» **SUPPLIED MATERIAL**:

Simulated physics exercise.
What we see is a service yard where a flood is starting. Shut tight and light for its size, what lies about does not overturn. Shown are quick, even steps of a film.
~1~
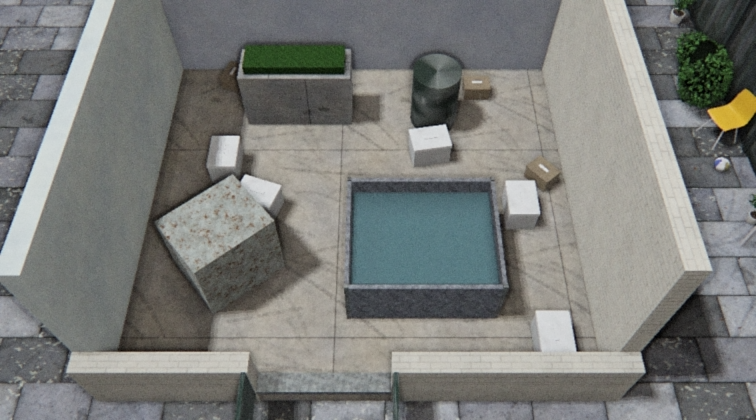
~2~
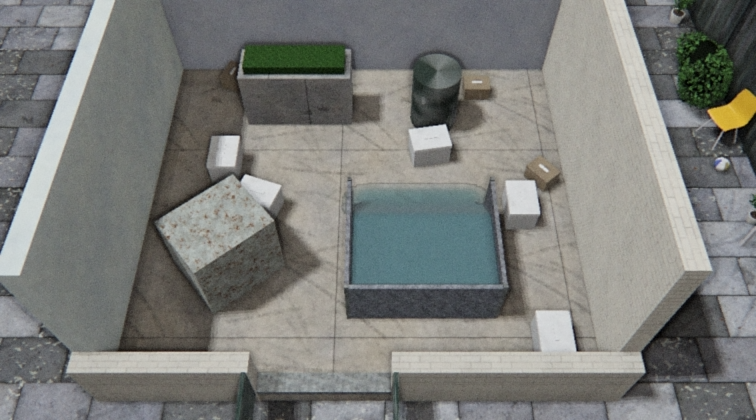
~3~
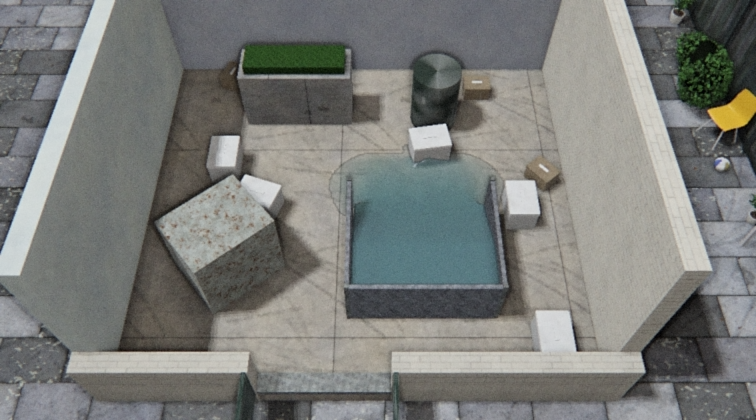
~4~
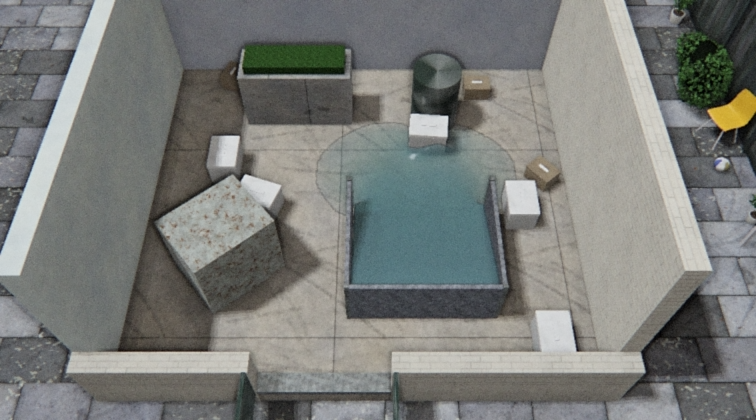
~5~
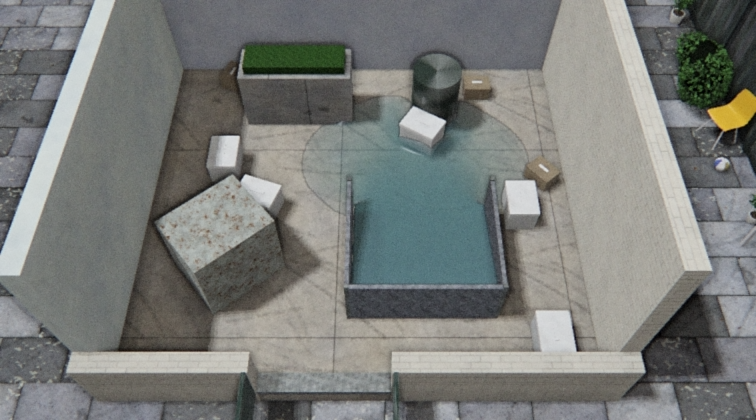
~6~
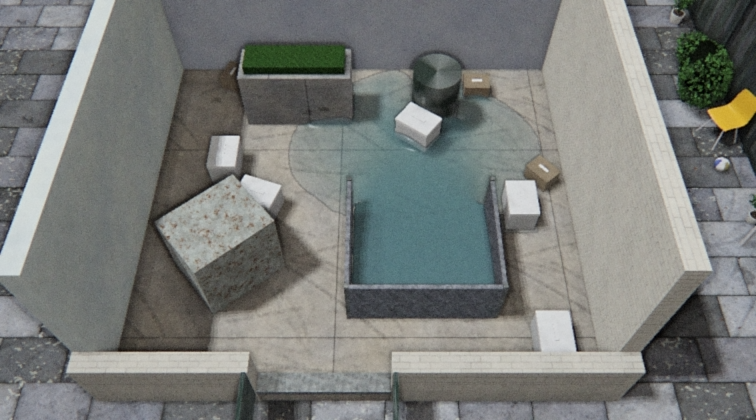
The clip shows a walled yard where the far side of a rectangular water tank opens and water spreads in a widening arc across the paved floor, then a white box in its path shifts slightly backward and turns.
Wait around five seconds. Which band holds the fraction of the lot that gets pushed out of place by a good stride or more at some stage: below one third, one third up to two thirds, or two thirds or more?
Two thirds or higher.
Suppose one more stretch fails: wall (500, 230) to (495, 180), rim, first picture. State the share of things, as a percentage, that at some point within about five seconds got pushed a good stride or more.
By my reckoning, around 60 percent.
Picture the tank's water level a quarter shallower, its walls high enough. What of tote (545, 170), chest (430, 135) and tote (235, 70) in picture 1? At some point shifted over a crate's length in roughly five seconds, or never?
In sequence: Went the distance, went the distance and went the distance.
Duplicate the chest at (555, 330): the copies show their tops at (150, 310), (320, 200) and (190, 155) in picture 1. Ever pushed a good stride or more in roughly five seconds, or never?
Okay, in order the twins go nowhere much, nowhere much, a long way.
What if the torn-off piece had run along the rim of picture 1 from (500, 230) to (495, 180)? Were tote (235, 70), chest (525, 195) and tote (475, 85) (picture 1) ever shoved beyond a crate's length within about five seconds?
Travels that far, travels that far, travels that far.
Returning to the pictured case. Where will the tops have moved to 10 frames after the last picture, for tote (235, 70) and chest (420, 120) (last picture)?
Approximately (185, 72) for one and (369, 57) for the other.
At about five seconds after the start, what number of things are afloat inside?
7 of them.
A moment on, 1 of 8 are well off their spots; 1 afloat.
Next, 2 of 8 are well off their spots; 3 afloat.
Later, 4 of 8 are well off their spots; 4 afloat.
In the end, 7 of 8 are well off their spots, and 7 have been at some point; 7 afloat.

» **WHAT IS ASKED**:
Give again only the lines of the material above that run from the one with "What if the" through the end, both included, exactly as they appear.

» **WRITTEN REPLY**:
What if the torn-off piece had run along the rim of picture 1 from (500, 230) to (495, 180)? Were tote (235, 70), chest (525, 195) and tote (475, 85) (picture 1) ever shoved beyond a crate's length within about five seconds?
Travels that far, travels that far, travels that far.
Returning to the pictured case. Where will the tops have moved to 10 frames after the last picture, for tote (235, 70) and chest (420, 120) (last picture)?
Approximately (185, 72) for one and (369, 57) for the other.
At about five seconds after the start, what number of things are afloat inside?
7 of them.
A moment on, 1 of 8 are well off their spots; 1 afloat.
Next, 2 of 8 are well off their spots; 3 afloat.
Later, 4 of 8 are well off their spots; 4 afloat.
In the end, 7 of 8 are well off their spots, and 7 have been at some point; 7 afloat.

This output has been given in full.